** Exercise **
Transcribe the records that follow, preserving every word.

** Dataset excerpts **
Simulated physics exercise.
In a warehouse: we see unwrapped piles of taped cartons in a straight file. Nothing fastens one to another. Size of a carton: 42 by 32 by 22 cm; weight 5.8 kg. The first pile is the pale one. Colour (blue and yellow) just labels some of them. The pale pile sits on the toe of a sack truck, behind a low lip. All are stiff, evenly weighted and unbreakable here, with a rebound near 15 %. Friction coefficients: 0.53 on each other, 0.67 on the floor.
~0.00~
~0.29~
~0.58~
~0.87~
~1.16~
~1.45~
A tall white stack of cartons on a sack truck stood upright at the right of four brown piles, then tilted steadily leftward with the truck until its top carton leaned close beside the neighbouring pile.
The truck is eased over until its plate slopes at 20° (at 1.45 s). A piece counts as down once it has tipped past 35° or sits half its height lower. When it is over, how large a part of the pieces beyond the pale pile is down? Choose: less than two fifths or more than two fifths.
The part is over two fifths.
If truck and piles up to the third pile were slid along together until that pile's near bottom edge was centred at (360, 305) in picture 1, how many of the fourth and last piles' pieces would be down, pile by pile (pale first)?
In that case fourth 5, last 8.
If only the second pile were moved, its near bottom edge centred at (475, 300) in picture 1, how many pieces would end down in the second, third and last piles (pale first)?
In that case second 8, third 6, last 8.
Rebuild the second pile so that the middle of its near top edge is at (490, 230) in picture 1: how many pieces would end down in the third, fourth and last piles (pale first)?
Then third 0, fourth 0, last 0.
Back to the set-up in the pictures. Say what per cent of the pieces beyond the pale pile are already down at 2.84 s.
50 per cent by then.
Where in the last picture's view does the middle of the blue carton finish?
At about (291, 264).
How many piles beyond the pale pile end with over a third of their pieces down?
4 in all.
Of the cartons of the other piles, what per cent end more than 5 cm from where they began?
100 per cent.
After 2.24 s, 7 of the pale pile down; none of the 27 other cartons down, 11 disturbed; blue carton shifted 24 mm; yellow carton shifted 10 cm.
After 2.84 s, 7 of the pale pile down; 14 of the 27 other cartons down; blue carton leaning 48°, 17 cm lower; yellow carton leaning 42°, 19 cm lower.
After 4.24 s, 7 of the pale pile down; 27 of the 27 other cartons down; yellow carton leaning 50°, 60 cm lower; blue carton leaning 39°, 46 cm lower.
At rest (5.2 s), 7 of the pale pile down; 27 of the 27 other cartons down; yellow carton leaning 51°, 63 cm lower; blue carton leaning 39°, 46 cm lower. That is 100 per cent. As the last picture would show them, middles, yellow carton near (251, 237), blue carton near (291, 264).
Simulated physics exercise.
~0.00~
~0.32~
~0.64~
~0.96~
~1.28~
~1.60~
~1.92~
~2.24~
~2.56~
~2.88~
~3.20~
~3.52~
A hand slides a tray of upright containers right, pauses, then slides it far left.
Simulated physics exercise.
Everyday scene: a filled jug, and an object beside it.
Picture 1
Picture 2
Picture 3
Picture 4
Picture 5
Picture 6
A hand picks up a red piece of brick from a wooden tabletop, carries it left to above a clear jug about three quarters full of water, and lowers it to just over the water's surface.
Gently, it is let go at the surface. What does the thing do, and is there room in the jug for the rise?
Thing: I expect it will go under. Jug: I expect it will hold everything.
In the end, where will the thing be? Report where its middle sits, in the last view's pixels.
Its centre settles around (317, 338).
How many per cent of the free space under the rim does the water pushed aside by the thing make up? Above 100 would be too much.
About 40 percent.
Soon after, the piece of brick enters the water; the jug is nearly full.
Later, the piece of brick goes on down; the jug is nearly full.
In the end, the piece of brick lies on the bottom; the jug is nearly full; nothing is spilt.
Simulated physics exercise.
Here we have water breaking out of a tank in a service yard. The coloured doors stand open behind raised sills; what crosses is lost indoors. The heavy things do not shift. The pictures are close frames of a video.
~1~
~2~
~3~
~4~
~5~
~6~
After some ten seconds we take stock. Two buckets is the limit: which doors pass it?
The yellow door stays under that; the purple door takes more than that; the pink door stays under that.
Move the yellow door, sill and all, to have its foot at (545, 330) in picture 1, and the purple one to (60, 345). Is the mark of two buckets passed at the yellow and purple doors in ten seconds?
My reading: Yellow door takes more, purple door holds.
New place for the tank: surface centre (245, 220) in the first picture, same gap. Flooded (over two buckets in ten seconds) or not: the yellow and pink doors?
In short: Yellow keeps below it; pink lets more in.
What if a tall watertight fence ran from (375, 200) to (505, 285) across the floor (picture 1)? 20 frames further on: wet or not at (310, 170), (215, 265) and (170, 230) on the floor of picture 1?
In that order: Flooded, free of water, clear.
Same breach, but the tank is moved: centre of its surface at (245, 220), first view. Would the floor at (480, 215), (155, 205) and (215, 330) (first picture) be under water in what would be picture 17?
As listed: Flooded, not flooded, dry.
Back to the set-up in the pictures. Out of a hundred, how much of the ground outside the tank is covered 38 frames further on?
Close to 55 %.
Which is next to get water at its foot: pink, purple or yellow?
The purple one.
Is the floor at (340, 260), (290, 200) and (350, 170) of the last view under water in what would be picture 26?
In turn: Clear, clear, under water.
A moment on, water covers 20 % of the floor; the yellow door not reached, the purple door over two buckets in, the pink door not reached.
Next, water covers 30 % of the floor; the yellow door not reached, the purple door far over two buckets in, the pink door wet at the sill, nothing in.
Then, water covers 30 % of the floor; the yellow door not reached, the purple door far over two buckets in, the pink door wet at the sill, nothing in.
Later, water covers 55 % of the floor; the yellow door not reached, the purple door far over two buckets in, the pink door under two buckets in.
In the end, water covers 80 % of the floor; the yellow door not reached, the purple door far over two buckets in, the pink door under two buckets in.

** Correct result **
Simulated physics exercise.
In a warehouse: we see unwrapped piles of taped cartons in a straight file. Nothing fastens one to another. Size of a carton: 42 by 32 by 22 cm; weight 5.8 kg. The first pile is the pale one. Colour (blue and yellow) just labels some of them. The pale pile sits on the toe of a sack truck, behind a low lip. All are stiff, evenly weighted and unbreakable here, with a rebound near 15 %. Friction coefficients: 0.53 on each other, 0.67 on the floor.
~0.00~
~0.29~
~0.58~
~0.87~
~1.16~
~1.45~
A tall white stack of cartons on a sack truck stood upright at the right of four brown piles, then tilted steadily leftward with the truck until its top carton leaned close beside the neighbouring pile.
The truck is eased over until its plate slopes at 20° (at 1.45 s). A piece counts as down once it has tipped past 35° or sits half its height lower. When it is over, how large a part of the pieces beyond the pale pile is down? Choose: less than two fifths or more than two fifths.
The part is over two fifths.
If truck and piles up to the third pile were slid along together until that pile's near bottom edge was centred at (360, 305) in picture 1, how many of the fourth and last piles' pieces would be down, pile by pile (pale first)?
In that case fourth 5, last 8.
If only the second pile were moved, its near bottom edge centred at (475, 300) in picture 1, how many pieces would end down in the second, third and last piles (pale first)?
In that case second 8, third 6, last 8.
Rebuild the second pile so that the middle of its near top edge is at (490, 230) in picture 1: how many pieces would end down in the third, fourth and last piles (pale first)?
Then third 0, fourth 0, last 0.
Back to the set-up in the pictures. Say what per cent of the pieces beyond the pale pile are already down at 2.84 s.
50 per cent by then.
Where in the last picture's view does the middle of the blue carton finish?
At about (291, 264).
How many piles beyond the pale pile end with over a third of their pieces down?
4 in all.
Of the cartons of the other piles, what per cent end more than 5 cm from where they began?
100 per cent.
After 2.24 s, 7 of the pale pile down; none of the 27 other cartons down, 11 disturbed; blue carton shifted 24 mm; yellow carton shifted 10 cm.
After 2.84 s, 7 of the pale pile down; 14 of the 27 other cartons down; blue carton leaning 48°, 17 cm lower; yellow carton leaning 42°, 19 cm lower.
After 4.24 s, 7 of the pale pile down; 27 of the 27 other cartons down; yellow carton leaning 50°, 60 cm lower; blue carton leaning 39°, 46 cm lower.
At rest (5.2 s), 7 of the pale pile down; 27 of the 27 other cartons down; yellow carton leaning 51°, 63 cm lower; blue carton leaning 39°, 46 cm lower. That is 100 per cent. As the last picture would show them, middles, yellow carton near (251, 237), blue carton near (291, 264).
Simulated physics exercise.
~0.00~
~0.32~
~0.64~
~0.96~
~1.28~
~1.60~
~1.92~
~2.24~
~2.56~
~2.88~
~3.20~
~3.52~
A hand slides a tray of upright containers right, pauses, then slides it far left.
Simulated physics exercise.
Everyday scene: a filled jug, and an object beside it.
Picture 1
Picture 2
Picture 3
Picture 4
Picture 5
Picture 6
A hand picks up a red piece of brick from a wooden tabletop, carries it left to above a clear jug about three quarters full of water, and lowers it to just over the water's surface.
Gently, it is let go at the surface. What does the thing do, and is there room in the jug for the rise?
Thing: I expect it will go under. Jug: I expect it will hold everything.
In the end, where will the thing be? Report where its middle sits, in the last view's pixels.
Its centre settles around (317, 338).
How many per cent of the free space under the rim does the water pushed aside by the thing make up? Above 100 would be too much.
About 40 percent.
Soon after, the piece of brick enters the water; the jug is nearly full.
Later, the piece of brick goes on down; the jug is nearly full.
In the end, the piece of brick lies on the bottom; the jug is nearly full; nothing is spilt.
Simulated physics exercise.
Here we have water breaking out of a tank in a service yard. The coloured doors stand open behind raised sills; what crosses is lost indoors. The heavy things do not shift. The pictures are close frames of a video.
~1~
~2~
~3~
~4~
~5~
~6~
After some ten seconds we take stock. Two buckets is the limit: which doors pass it?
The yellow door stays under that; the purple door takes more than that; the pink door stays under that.
Move the yellow door, sill and all, to have its foot at (545, 330) in picture 1, and the purple one to (60, 345). Is the mark of two buckets passed at the yellow and purple doors in ten seconds?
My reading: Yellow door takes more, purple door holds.
New place for the tank: surface centre (245, 220) in the first picture, same gap. Flooded (over two buckets in ten seconds) or not: the yellow and pink doors?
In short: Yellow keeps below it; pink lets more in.
What if a tall watertight fence ran from (375, 200) to (505, 285) across the floor (picture 1)? 20 frames further on: wet or not at (310, 170), (215, 265) and (170, 230) on the floor of picture 1?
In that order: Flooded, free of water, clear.
Same breach, but the tank is moved: centre of its surface at (245, 220), first view. Would the floor at (480, 215), (155, 205) and (215, 330) (first picture) be under water in what would be picture 17?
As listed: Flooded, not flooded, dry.
Back to the set-up in the pictures. Out of a hundred, how much of the ground outside the tank is covered 38 frames further on?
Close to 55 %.
Which is next to get water at its foot: pink, purple or yellow?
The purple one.
Is the floor at (340, 260), (290, 200) and (350, 170) of the last view under water in what would be picture 26?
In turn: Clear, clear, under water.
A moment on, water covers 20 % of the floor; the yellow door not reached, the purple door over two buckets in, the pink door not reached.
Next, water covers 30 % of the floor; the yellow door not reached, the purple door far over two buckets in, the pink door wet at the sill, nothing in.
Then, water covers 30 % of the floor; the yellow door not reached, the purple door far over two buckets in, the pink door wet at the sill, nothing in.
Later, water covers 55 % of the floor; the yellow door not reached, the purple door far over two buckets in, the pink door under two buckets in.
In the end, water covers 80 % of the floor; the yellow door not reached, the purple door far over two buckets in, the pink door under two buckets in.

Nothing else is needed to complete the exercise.